◆ SHORT PROBLEM: Reproduce nothing but the closing run of lines: the line with "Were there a" and each line that follows it to the end of the data.

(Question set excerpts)
------------------------------------------------------------------------

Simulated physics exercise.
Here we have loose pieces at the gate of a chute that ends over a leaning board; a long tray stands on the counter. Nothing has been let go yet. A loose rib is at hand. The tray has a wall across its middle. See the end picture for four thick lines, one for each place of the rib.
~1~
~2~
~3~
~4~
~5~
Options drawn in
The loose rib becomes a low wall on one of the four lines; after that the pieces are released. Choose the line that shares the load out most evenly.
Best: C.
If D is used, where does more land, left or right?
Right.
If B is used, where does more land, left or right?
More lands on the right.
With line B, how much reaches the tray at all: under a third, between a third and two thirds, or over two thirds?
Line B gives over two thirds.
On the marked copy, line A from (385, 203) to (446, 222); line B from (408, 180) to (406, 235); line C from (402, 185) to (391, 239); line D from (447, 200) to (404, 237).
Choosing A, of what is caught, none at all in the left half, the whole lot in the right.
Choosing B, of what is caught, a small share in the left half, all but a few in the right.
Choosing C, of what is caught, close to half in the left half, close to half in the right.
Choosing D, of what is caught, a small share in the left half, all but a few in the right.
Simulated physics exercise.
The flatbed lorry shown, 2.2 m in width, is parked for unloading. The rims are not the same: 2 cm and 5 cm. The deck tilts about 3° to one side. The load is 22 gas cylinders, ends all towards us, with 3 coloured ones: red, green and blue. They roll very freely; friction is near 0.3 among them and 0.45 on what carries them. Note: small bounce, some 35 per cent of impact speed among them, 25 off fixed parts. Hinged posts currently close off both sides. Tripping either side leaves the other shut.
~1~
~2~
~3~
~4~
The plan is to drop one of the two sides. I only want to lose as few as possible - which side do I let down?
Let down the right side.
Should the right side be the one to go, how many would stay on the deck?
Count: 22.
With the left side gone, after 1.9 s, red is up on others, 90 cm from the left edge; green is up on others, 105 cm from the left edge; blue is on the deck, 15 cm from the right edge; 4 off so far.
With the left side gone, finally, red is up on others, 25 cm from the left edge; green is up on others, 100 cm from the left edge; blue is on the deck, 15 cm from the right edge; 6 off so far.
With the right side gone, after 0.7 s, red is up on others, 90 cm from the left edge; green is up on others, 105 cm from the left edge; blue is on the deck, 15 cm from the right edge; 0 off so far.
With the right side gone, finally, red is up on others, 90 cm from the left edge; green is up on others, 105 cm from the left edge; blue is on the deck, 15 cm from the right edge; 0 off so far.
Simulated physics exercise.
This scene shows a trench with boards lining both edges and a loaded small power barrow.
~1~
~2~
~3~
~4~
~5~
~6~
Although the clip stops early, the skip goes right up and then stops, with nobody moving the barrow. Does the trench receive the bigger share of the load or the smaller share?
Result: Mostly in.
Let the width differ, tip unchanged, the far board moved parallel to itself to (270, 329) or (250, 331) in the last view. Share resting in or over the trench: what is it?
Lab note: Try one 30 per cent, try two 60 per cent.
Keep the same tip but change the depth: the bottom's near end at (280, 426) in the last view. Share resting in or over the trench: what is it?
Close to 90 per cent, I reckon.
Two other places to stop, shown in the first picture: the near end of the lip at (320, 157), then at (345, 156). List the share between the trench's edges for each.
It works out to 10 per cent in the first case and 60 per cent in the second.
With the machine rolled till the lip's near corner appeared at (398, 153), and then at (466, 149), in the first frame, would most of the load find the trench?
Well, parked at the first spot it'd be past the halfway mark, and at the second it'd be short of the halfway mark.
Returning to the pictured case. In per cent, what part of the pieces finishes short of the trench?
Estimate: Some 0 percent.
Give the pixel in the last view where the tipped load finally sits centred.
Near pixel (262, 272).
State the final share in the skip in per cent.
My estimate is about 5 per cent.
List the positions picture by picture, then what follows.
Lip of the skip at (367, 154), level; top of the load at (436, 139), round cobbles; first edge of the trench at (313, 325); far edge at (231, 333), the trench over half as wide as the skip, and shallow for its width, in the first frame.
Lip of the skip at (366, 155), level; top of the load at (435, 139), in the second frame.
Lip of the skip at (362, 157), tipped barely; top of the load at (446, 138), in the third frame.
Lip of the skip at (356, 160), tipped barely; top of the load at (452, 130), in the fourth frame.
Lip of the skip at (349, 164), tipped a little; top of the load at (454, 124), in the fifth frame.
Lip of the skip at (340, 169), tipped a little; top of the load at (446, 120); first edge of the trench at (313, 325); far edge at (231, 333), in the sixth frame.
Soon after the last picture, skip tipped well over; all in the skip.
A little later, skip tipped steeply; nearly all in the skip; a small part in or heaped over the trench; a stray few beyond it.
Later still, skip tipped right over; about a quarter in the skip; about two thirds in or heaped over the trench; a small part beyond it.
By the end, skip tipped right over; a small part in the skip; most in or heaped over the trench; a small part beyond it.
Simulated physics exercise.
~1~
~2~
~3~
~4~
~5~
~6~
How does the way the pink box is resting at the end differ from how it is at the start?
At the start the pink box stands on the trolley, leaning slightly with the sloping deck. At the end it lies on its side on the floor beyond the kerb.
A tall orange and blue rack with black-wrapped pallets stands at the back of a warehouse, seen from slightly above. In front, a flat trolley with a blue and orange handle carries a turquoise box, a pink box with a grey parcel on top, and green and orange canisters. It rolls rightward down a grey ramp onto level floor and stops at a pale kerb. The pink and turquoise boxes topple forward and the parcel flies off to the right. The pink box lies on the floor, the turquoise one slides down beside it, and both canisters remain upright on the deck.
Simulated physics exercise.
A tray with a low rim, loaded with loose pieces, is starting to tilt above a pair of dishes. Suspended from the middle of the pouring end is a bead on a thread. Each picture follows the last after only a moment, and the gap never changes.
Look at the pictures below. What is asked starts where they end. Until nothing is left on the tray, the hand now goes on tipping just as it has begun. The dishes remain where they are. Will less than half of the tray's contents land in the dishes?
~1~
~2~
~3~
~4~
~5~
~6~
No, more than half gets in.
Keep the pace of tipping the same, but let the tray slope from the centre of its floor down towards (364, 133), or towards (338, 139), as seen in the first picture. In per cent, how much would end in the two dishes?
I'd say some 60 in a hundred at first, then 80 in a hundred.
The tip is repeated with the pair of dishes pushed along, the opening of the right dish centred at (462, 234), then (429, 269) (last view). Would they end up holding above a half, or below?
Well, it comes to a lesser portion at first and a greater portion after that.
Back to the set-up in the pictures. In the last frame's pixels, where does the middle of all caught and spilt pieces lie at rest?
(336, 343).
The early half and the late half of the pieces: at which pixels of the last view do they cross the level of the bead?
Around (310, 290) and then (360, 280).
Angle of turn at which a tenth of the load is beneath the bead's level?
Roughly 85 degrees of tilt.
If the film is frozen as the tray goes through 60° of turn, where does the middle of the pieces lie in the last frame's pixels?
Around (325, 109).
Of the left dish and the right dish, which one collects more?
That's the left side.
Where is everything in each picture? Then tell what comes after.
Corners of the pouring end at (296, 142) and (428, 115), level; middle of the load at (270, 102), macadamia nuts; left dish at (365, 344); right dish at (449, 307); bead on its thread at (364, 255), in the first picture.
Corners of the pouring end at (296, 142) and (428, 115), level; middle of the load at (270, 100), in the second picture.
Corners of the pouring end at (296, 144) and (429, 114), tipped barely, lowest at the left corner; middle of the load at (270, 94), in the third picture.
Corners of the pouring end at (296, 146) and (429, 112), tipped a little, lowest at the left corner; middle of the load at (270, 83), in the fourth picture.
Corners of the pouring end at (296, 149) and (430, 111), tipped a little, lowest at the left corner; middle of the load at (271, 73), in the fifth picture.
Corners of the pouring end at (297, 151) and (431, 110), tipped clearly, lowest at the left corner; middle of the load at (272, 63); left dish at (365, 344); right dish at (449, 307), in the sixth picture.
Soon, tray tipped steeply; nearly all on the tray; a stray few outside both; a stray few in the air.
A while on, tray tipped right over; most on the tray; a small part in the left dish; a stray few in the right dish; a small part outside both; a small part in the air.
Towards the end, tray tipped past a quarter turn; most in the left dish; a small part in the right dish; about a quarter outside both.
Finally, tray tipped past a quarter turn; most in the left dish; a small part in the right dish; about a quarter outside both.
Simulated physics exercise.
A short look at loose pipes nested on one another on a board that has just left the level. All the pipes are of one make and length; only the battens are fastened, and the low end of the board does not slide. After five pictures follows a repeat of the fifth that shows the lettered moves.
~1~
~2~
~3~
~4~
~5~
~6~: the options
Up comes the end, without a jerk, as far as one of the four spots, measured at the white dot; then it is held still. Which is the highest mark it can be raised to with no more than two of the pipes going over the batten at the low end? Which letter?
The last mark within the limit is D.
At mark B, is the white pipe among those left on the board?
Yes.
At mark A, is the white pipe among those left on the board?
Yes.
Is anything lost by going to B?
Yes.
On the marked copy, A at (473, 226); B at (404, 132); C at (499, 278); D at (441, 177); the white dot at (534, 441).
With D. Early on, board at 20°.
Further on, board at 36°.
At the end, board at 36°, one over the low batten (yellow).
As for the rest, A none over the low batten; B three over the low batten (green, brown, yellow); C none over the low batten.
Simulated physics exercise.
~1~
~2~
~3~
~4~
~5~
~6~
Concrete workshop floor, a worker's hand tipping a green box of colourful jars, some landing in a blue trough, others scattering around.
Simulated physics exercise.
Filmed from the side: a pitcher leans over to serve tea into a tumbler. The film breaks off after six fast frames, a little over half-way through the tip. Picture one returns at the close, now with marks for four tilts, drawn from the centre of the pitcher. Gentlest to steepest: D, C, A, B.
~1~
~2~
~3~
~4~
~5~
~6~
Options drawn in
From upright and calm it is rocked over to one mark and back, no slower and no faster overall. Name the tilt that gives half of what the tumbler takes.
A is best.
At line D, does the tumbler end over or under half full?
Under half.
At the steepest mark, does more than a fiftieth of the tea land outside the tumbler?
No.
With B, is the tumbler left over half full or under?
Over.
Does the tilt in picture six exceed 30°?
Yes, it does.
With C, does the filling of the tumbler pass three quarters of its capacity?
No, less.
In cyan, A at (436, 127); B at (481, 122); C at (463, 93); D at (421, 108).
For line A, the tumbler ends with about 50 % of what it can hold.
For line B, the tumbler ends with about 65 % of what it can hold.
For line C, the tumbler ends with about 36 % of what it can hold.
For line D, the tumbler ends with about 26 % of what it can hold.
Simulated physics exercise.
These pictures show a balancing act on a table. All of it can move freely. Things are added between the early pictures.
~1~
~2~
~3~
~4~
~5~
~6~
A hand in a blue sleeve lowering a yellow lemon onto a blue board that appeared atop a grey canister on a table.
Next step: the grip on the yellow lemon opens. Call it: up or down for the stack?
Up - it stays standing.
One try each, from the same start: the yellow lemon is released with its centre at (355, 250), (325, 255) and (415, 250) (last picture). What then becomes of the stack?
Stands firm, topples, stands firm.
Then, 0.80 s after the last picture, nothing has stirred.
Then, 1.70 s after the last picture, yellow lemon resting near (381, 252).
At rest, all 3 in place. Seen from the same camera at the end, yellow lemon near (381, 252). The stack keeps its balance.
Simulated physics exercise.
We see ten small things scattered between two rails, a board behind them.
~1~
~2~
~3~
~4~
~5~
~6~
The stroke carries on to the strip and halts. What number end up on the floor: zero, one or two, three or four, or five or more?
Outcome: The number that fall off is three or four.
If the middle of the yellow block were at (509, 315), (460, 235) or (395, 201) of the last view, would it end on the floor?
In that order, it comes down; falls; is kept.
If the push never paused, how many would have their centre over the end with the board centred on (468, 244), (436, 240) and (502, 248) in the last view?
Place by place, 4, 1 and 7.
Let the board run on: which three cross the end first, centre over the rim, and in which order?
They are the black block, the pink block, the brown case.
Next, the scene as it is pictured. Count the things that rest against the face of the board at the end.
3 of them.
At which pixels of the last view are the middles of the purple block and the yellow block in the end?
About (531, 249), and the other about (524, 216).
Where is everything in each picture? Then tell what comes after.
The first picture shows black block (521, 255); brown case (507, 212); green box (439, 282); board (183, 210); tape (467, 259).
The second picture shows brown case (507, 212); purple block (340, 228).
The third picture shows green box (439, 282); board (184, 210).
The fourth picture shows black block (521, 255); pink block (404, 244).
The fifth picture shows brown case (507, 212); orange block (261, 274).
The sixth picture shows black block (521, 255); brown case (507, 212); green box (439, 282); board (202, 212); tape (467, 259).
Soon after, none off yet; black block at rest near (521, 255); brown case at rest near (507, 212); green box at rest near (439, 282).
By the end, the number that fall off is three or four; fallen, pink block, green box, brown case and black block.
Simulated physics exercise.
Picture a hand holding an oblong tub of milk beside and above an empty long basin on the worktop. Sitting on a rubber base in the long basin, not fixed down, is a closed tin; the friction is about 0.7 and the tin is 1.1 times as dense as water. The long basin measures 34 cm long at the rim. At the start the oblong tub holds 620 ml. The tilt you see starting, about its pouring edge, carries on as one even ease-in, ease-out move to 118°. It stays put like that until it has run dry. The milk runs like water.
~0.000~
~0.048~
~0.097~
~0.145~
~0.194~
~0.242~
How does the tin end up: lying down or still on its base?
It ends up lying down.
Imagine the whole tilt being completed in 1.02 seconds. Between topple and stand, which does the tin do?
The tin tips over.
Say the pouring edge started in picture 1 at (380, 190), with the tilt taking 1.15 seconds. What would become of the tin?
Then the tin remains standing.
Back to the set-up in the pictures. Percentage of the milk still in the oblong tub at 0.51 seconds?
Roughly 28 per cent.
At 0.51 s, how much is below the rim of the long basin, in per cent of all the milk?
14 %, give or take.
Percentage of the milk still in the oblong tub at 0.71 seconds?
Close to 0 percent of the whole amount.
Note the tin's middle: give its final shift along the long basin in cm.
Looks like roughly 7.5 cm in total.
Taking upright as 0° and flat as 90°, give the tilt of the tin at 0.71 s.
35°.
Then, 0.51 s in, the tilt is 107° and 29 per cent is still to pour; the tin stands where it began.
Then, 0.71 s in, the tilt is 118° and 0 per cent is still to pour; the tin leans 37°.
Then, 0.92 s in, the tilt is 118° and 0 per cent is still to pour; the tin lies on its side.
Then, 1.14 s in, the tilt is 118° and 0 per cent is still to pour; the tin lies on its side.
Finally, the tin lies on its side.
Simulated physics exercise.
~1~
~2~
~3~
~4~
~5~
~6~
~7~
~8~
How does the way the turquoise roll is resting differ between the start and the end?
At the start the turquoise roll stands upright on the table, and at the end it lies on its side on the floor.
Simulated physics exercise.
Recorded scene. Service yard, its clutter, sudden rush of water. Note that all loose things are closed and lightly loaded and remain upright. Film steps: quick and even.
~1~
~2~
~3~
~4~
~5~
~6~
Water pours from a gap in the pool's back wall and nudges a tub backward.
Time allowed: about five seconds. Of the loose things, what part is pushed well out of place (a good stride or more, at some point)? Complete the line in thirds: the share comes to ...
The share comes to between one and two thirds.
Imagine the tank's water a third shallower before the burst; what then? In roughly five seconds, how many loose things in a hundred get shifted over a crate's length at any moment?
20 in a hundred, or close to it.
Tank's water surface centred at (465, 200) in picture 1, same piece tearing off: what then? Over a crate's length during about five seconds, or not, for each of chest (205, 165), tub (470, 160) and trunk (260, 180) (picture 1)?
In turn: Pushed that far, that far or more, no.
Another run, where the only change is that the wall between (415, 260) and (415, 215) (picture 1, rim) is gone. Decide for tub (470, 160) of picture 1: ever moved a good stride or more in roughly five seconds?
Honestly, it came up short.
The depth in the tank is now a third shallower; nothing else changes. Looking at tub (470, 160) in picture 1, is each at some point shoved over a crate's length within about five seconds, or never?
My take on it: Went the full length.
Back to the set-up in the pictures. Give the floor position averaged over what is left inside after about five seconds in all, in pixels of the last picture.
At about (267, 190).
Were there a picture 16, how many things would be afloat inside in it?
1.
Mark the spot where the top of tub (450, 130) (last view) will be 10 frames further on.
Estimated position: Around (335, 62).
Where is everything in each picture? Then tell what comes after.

------------------------------------------------------------------------

◆ SOLUTION:
Were there a picture 16, how many things would be afloat inside in it?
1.
Mark the spot where the top of tub (450, 130) (last view) will be 10 frames further on.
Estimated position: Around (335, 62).
Where is everything in each picture? Then tell what comes after.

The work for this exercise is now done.